── SUPPLIED MATERIAL ──

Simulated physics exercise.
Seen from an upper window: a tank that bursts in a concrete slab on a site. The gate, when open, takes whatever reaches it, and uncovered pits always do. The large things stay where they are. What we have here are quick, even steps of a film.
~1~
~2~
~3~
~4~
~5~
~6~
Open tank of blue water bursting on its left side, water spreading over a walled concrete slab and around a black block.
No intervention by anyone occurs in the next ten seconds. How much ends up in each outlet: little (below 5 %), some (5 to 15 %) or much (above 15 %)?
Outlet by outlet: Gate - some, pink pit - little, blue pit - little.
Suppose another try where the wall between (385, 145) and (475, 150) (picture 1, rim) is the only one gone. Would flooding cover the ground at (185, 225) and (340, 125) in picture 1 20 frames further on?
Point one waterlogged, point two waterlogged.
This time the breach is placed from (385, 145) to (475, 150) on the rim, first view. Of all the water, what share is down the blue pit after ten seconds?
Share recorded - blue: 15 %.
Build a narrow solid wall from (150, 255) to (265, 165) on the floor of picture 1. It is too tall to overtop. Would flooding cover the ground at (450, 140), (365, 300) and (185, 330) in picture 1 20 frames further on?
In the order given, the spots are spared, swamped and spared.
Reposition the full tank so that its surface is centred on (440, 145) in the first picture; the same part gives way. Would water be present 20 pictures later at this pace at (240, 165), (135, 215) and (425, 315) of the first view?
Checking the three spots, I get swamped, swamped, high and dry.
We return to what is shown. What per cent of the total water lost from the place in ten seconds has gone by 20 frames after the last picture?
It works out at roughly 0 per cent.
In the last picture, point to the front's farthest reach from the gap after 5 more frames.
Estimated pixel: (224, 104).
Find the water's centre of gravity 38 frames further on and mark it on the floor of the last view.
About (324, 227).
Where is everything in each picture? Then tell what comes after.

───

| GIVEN REQUEST |
Transcribe all of the material exactly. Omit nothing.

| FINAL RESULT |
Simulated physics exercise.
Seen from an upper window: a tank that bursts in a concrete slab on a site. The gate, when open, takes whatever reaches it, and uncovered pits always do. The large things stay where they are. What we have here are quick, even steps of a film.
~1~
~2~
~3~
~4~
~5~
~6~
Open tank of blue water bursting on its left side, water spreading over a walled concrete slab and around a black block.
No intervention by anyone occurs in the next ten seconds. How much ends up in each outlet: little (below 5 %), some (5 to 15 %) or much (above 15 %)?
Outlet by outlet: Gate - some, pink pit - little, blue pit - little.
Suppose another try where the wall between (385, 145) and (475, 150) (picture 1, rim) is the only one gone. Would flooding cover the ground at (185, 225) and (340, 125) in picture 1 20 frames further on?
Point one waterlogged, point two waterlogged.
This time the breach is placed from (385, 145) to (475, 150) on the rim, first view. Of all the water, what share is down the blue pit after ten seconds?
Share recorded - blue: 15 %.
Build a narrow solid wall from (150, 255) to (265, 165) on the floor of picture 1. It is too tall to overtop. Would flooding cover the ground at (450, 140), (365, 300) and (185, 330) in picture 1 20 frames further on?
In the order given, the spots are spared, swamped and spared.
Reposition the full tank so that its surface is centred on (440, 145) in the first picture; the same part gives way. Would water be present 20 pictures later at this pace at (240, 165), (135, 215) and (425, 315) of the first view?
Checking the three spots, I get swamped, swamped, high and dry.
We return to what is shown. What per cent of the total water lost from the place in ten seconds has gone by 20 frames after the last picture?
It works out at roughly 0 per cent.
In the last picture, point to the front's farthest reach from the gap after 5 more frames.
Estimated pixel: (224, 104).
Find the water's centre of gravity 38 frames further on and mark it on the floor of the last view.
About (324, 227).
Where is everything in each picture? Then tell what comes after.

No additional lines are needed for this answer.